### Given problem
Beginning with the line that contains "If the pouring" and ending with the line that contains "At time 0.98", reproduce each line exactly; include both and add nothing.

### Source records
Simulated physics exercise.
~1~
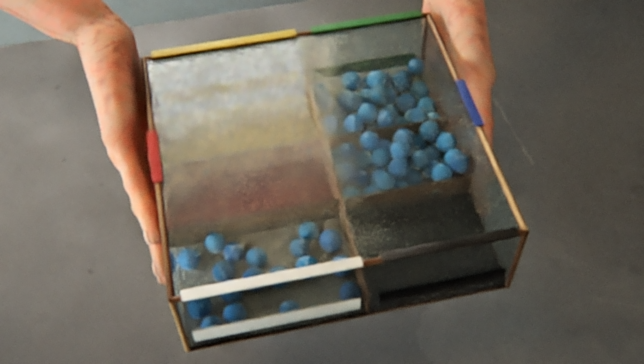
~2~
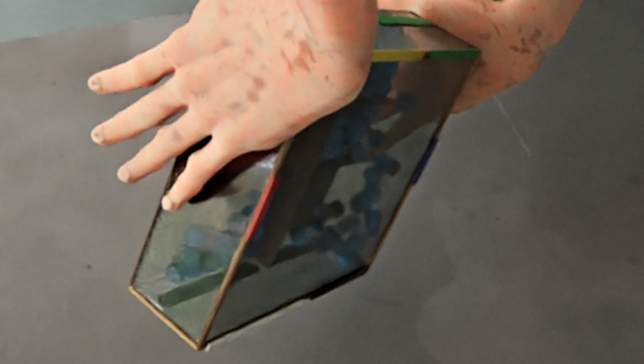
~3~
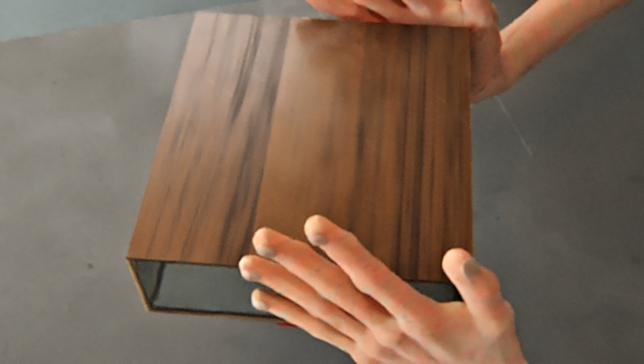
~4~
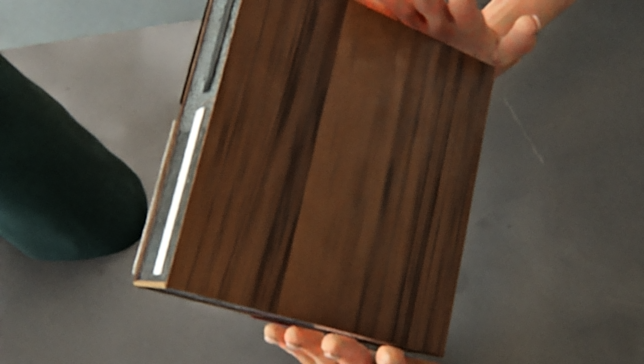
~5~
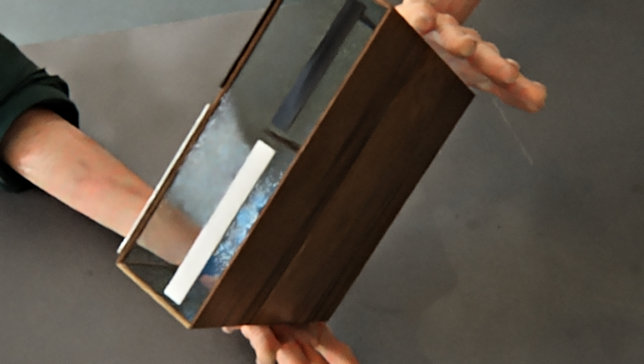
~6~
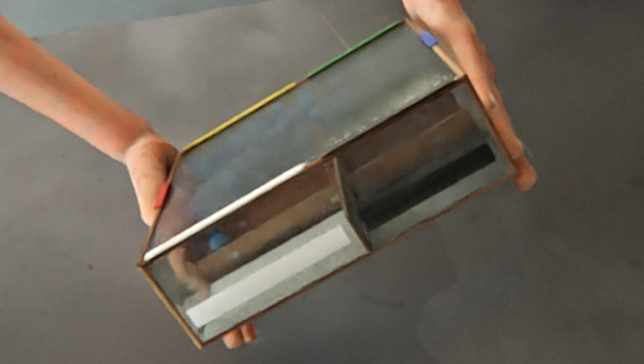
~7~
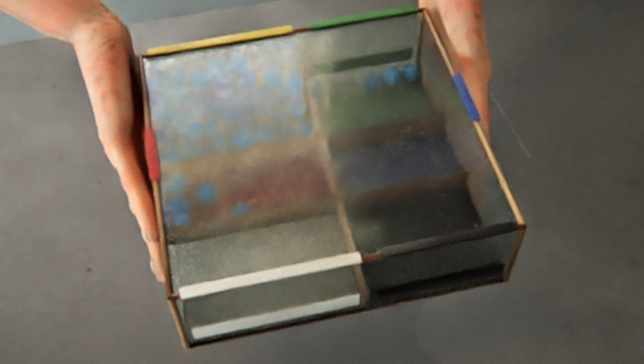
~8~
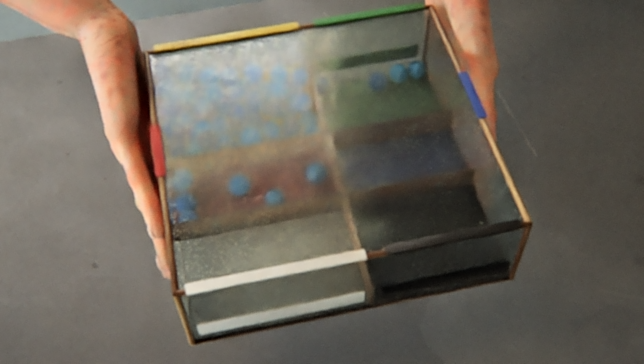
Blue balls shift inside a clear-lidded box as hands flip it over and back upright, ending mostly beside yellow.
==
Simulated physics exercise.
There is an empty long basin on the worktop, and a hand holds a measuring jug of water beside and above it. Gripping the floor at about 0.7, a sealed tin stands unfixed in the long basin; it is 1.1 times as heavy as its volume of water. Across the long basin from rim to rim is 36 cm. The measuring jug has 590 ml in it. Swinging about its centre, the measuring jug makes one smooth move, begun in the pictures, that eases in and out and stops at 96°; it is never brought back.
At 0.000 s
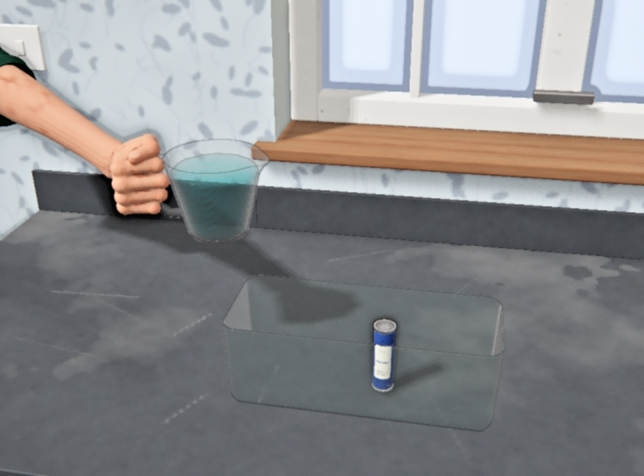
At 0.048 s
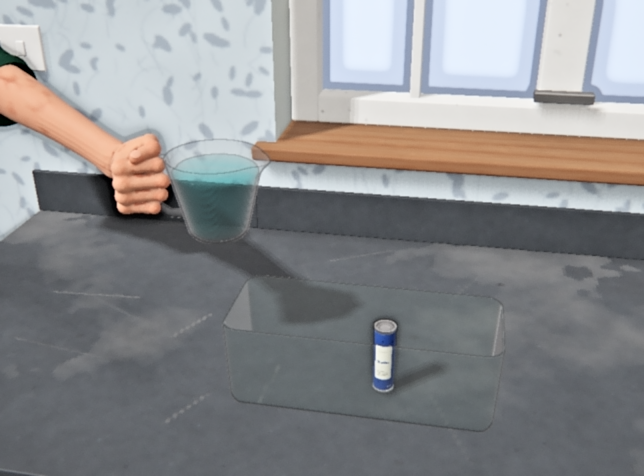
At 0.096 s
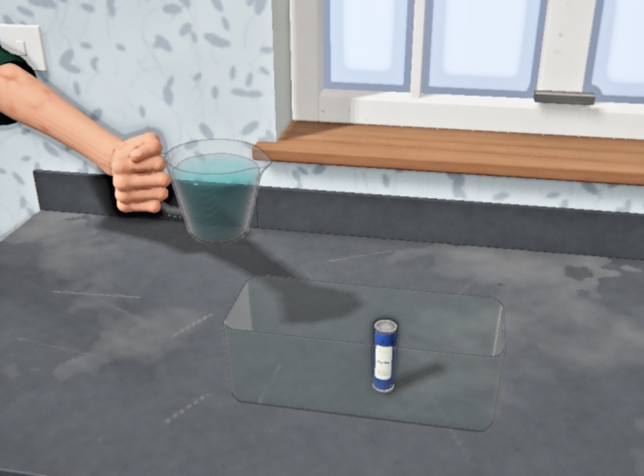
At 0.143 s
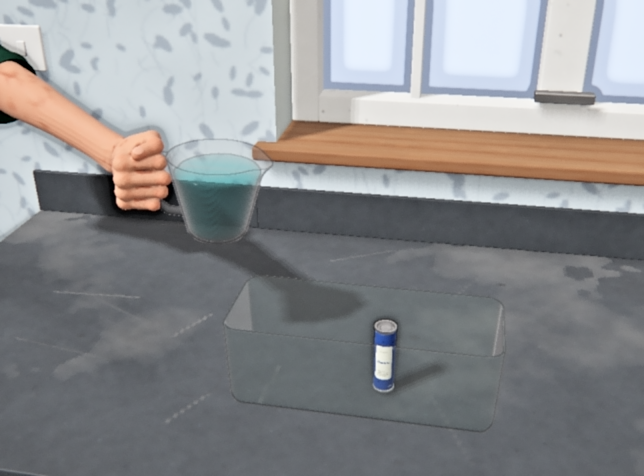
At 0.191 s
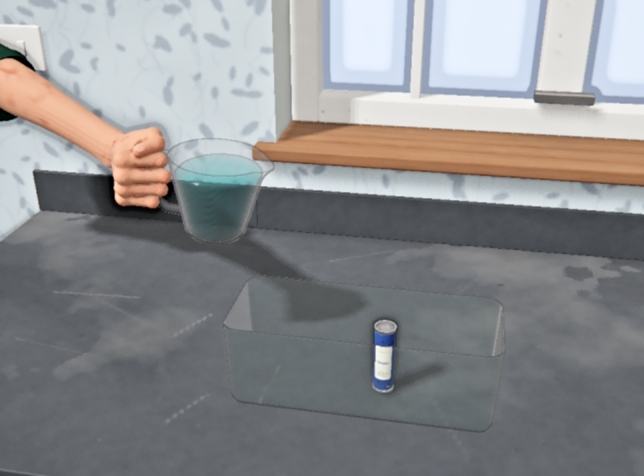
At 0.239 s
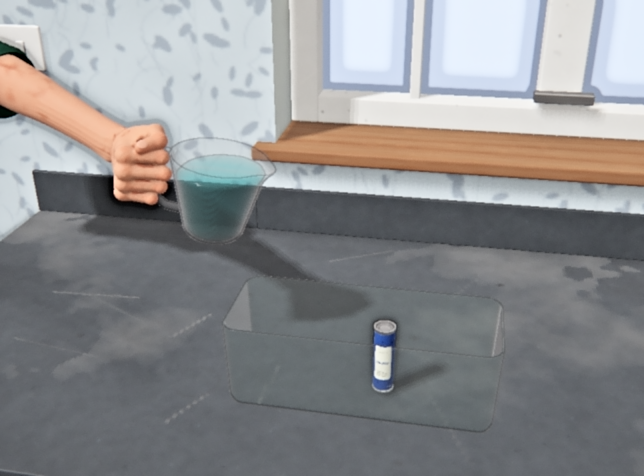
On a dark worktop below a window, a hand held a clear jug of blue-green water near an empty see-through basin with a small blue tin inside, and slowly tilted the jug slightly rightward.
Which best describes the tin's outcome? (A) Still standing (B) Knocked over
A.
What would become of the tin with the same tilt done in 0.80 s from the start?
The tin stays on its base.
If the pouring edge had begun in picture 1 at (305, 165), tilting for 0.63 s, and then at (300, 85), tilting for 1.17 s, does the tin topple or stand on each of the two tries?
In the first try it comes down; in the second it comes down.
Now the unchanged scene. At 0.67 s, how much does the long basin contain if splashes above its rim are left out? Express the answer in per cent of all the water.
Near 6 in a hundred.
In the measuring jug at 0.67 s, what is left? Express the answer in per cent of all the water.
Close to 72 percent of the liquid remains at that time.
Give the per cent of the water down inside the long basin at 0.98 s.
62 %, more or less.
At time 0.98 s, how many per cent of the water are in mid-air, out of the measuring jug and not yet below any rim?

### Reply to the exercise
If the pouring edge had begun in picture 1 at (305, 165), tilting for 0.63 s, and then at (300, 85), tilting for 1.17 s, does the tin topple or stand on each of the two tries?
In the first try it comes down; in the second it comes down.
Now the unchanged scene. At 0.67 s, how much does the long basin contain if splashes above its rim are left out? Express the answer in per cent of all the water.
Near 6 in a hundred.
In the measuring jug at 0.67 s, what is left? Express the answer in per cent of all the water.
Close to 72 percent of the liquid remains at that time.
Give the per cent of the water down inside the long basin at 0.98 s.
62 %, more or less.
At time 0.98 s, how many per cent of the water are in mid-air, out of the measuring jug and not yet below any rim?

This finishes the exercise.